Exercise aim.
Repeat the lines from the one containing "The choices" through the last line of the data, exactly, pictures omitted.

Material.
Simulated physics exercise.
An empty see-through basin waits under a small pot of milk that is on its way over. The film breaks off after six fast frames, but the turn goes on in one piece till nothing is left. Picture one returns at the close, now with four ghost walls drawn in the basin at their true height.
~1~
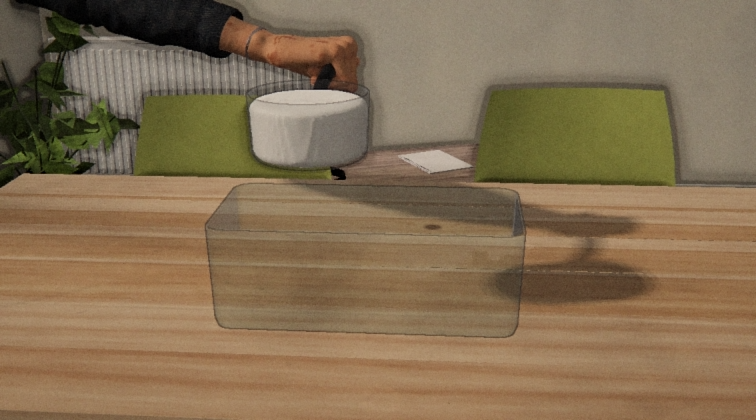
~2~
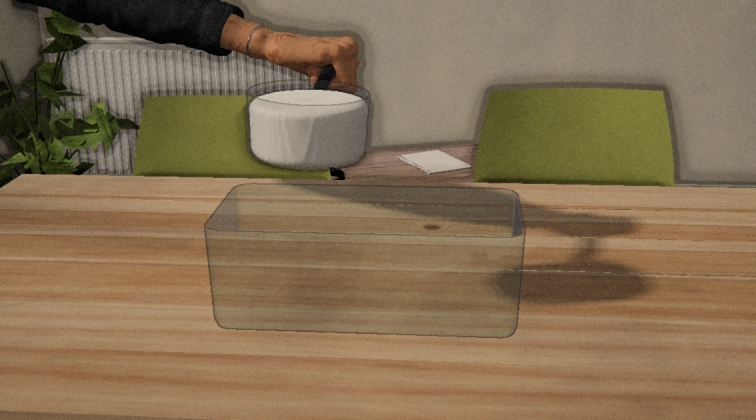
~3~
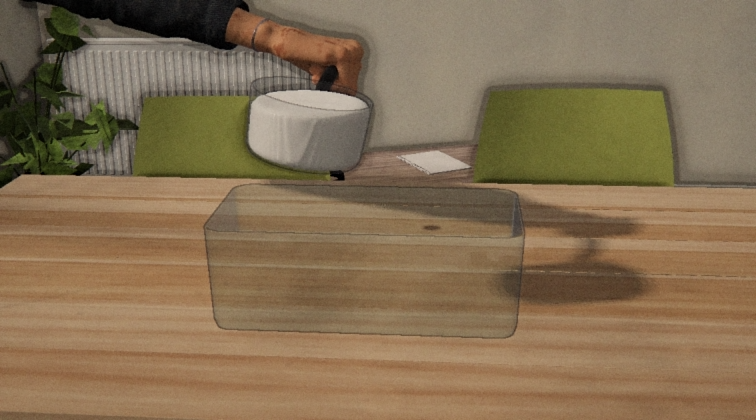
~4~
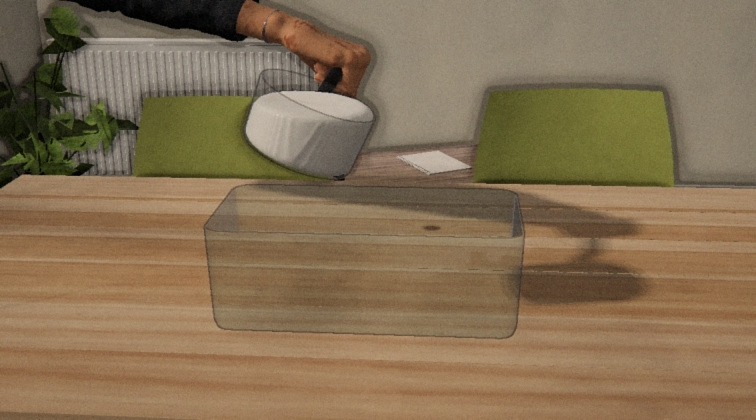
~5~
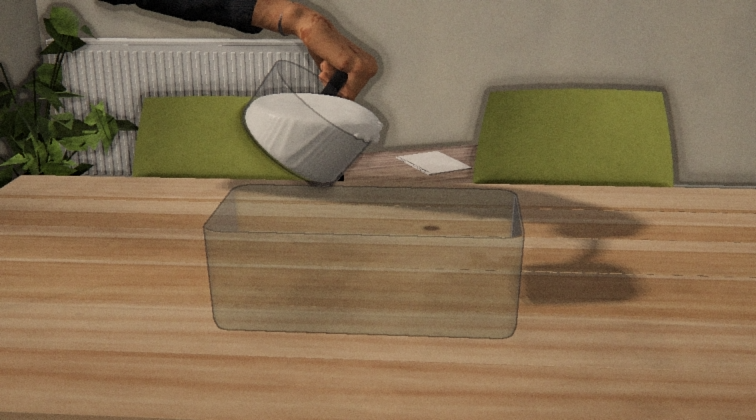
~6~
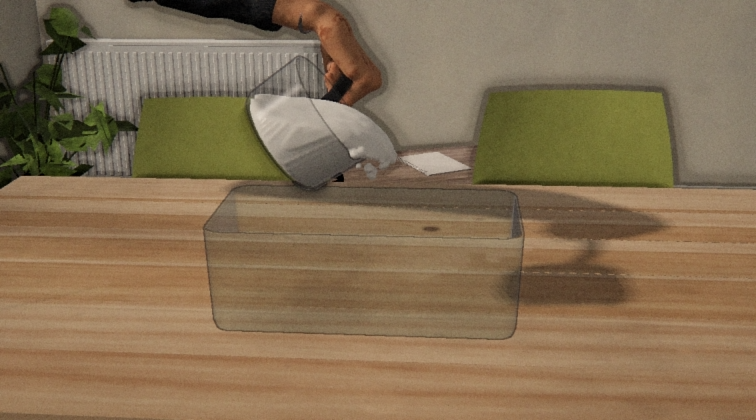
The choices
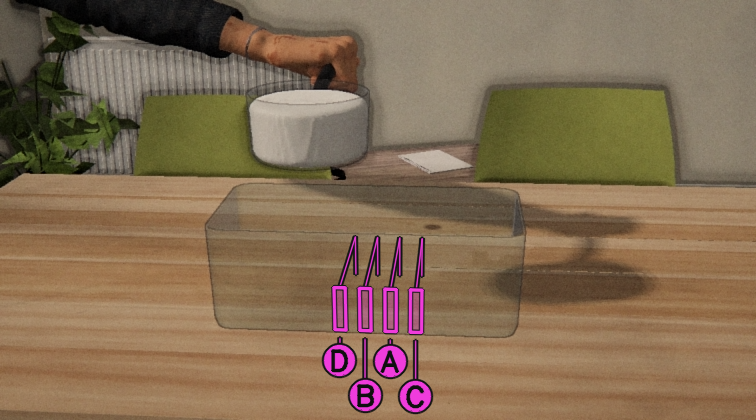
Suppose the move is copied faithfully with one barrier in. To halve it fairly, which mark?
A works best here.
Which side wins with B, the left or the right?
The right one.
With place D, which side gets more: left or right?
The right side.
On the marked copy, A at (390, 339); B at (365, 339); C at (415, 340); D at (339, 338).
If A is chosen, about 51 % ends left of the wall and 47 % right of it; 3 % is lost outside.
If B is chosen, about 25 % ends left of the wall and 73 % right of it.
If C is chosen, about 79 % ends left of the wall and 19 % right of it.
If D is chosen, about 7 % ends left of the wall and 91 % right of it.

Worked solution.
The choices
Suppose the move is copied faithfully with one barrier in. To halve it fairly, which mark?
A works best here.
Which side wins with B, the left or the right?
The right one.
With place D, which side gets more: left or right?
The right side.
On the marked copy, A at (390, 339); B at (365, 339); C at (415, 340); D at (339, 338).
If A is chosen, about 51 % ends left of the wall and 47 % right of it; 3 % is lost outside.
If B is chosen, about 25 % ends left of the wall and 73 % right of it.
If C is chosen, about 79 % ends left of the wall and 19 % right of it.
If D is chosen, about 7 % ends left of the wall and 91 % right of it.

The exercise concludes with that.